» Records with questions
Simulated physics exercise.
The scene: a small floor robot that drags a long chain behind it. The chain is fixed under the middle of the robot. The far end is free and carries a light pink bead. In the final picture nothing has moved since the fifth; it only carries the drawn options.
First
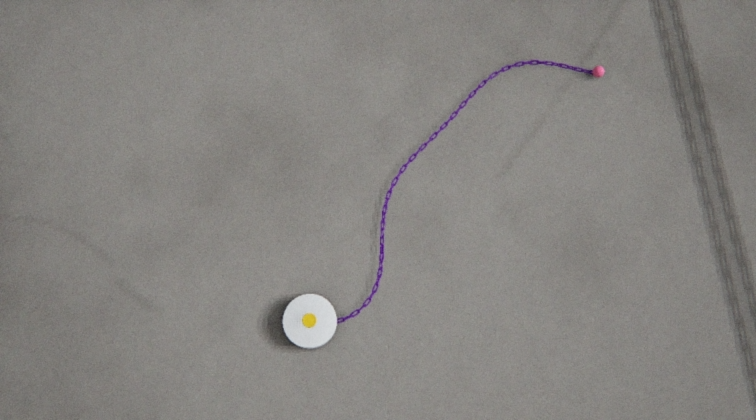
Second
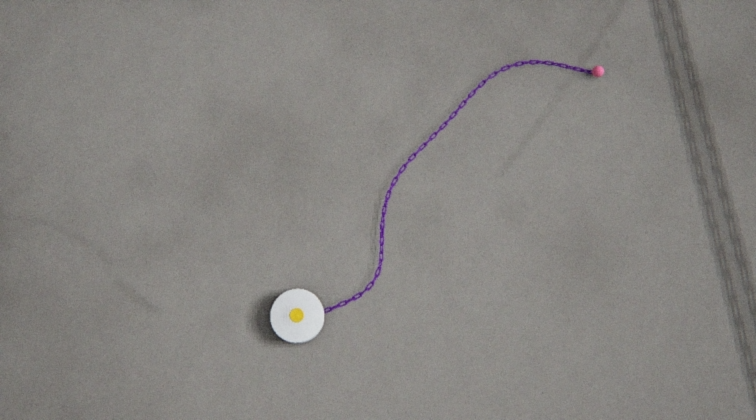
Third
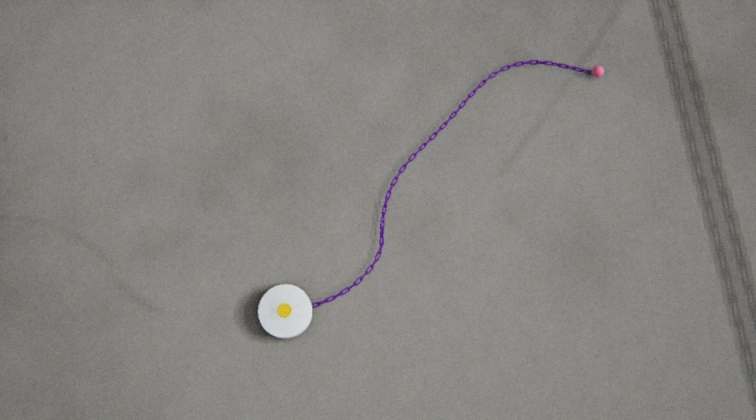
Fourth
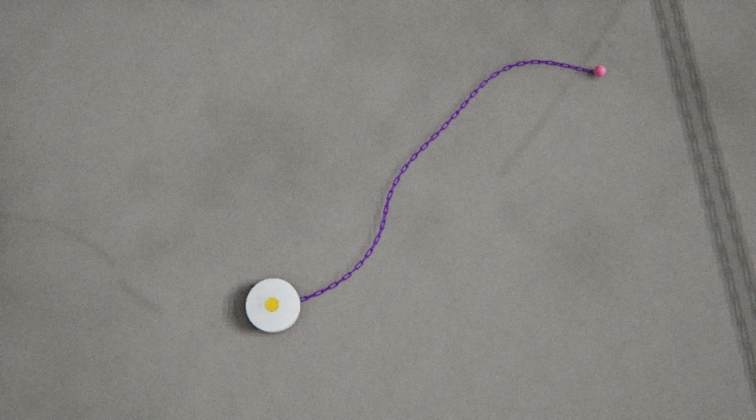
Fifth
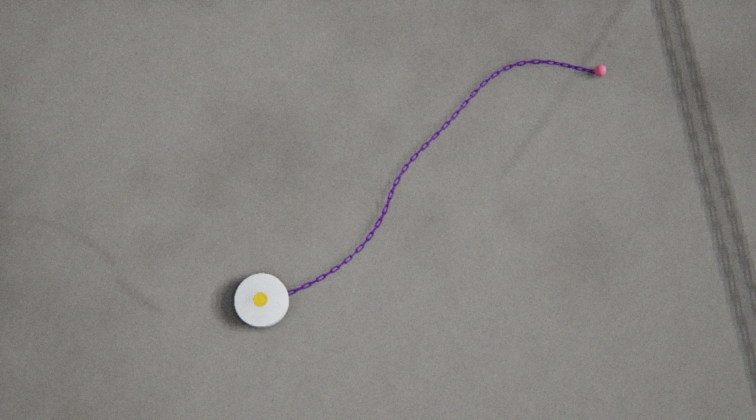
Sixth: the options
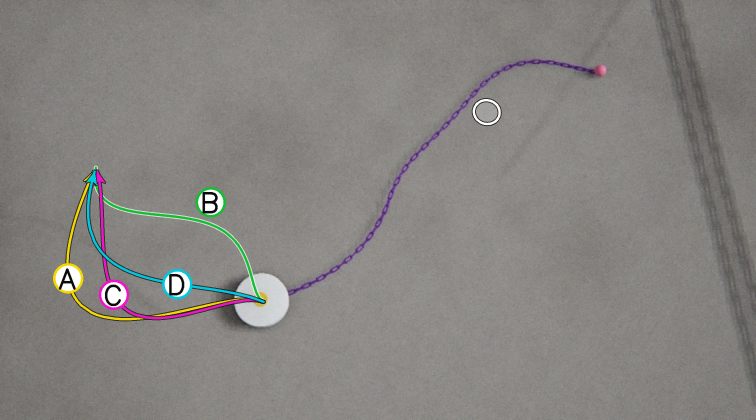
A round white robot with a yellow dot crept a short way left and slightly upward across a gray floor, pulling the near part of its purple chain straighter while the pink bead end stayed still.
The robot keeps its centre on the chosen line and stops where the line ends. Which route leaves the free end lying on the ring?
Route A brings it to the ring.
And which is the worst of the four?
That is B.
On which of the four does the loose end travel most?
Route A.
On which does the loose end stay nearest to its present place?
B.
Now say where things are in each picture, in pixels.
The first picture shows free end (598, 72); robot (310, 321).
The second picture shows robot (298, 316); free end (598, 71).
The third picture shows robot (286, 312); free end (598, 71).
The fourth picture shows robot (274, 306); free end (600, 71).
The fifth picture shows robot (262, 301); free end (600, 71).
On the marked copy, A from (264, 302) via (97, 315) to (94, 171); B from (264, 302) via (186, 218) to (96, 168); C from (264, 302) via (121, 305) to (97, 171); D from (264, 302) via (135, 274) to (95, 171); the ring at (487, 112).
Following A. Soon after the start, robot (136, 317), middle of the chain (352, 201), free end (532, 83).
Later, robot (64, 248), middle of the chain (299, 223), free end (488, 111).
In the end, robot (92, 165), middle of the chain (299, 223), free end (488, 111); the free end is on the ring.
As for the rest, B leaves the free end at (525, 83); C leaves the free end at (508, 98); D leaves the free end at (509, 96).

* * *

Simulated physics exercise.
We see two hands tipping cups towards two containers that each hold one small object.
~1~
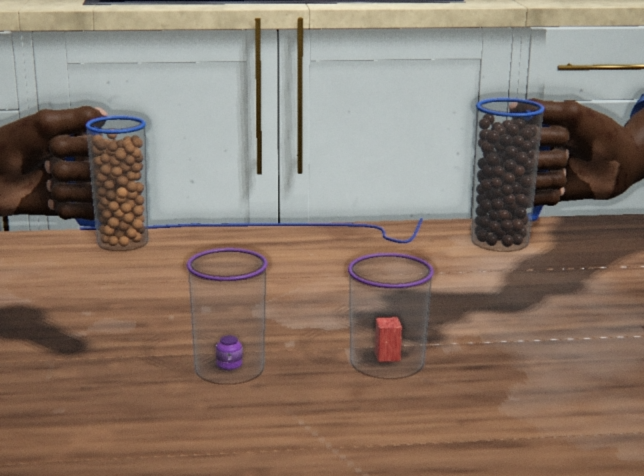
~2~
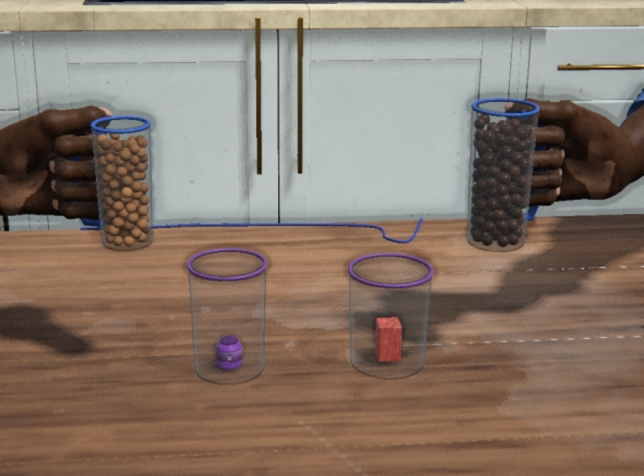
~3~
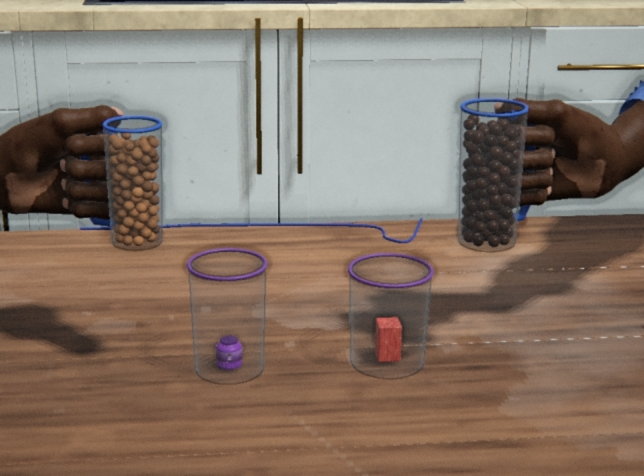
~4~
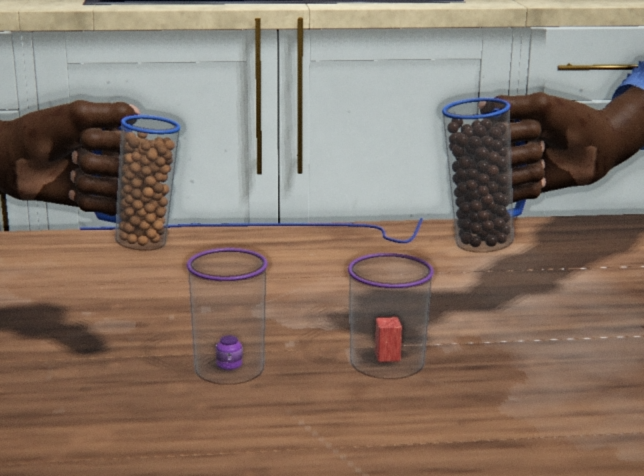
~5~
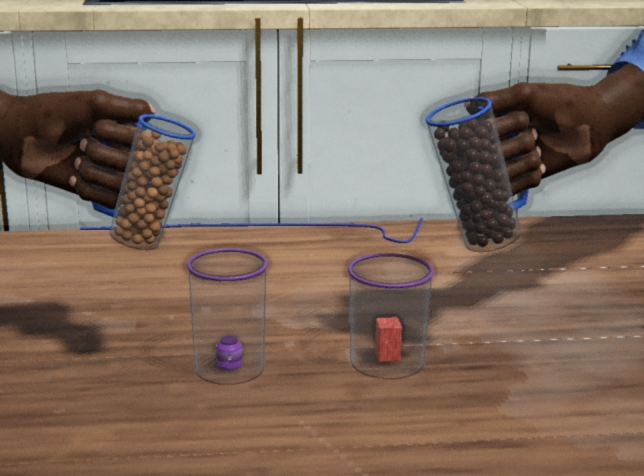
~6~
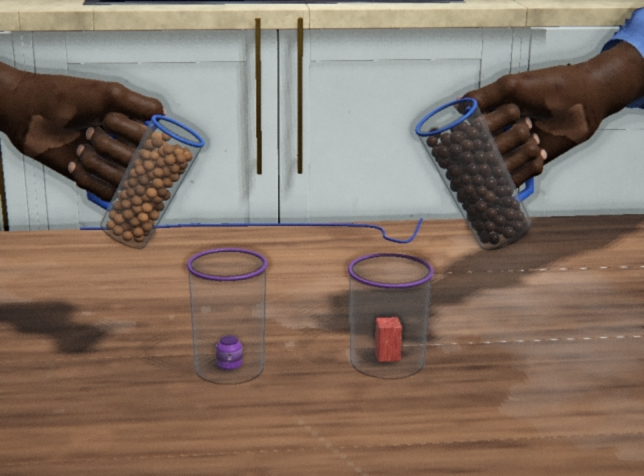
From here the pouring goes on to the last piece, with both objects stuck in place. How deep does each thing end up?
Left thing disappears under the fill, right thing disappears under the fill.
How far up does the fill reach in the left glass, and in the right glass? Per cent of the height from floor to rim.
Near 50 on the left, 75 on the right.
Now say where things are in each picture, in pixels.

==

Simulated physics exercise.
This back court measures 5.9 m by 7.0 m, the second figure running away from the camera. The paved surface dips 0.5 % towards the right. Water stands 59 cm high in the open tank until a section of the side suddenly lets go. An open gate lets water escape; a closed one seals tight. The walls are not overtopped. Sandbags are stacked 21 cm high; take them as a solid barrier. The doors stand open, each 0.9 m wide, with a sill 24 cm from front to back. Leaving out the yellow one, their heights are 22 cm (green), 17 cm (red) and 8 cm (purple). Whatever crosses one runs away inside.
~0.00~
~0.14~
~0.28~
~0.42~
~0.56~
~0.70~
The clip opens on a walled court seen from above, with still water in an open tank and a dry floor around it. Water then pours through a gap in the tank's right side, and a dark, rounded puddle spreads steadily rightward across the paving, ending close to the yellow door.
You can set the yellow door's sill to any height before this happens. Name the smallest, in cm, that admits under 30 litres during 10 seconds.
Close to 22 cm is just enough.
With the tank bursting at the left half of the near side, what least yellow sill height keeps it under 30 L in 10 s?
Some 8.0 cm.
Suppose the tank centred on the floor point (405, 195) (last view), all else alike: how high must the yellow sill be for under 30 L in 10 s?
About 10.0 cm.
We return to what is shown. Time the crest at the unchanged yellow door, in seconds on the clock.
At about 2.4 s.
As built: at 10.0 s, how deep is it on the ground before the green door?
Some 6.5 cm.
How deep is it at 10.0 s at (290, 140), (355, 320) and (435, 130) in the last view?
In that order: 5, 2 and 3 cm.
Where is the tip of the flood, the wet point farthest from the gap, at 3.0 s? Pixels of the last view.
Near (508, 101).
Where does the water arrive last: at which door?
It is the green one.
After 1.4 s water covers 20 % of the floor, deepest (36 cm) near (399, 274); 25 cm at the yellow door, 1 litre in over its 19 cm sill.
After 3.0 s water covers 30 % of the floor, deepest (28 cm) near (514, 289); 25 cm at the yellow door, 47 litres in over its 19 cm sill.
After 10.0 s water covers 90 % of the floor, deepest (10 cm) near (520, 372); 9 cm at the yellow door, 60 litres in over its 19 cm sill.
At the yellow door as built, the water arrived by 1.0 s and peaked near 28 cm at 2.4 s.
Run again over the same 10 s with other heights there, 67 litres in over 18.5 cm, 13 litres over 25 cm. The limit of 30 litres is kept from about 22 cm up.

» Stated exercise
Find and count the lines of the data that include the string "towards", and report that figure by itself.

» Exercise solution
2